__Data excerpt__.
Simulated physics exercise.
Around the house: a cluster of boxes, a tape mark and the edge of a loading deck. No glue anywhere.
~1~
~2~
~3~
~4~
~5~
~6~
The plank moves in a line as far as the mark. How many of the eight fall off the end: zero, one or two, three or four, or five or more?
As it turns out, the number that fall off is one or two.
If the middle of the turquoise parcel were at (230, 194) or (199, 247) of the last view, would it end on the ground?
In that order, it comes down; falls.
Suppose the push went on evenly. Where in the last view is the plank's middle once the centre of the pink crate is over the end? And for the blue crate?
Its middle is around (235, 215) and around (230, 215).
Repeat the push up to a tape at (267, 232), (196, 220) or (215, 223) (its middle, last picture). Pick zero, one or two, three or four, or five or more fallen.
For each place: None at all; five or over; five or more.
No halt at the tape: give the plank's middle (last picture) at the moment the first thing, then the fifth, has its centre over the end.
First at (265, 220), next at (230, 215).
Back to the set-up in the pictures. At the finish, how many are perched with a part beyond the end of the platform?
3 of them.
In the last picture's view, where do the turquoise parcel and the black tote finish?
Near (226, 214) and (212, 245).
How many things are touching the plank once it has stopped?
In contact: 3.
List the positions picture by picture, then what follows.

__Written instruction__. Copy only this span: the line that contains "How many things", the last line, and every line between them.

__Output__.
How many things are touching the plank once it has stopped?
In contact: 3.
List the positions picture by picture, then what follows.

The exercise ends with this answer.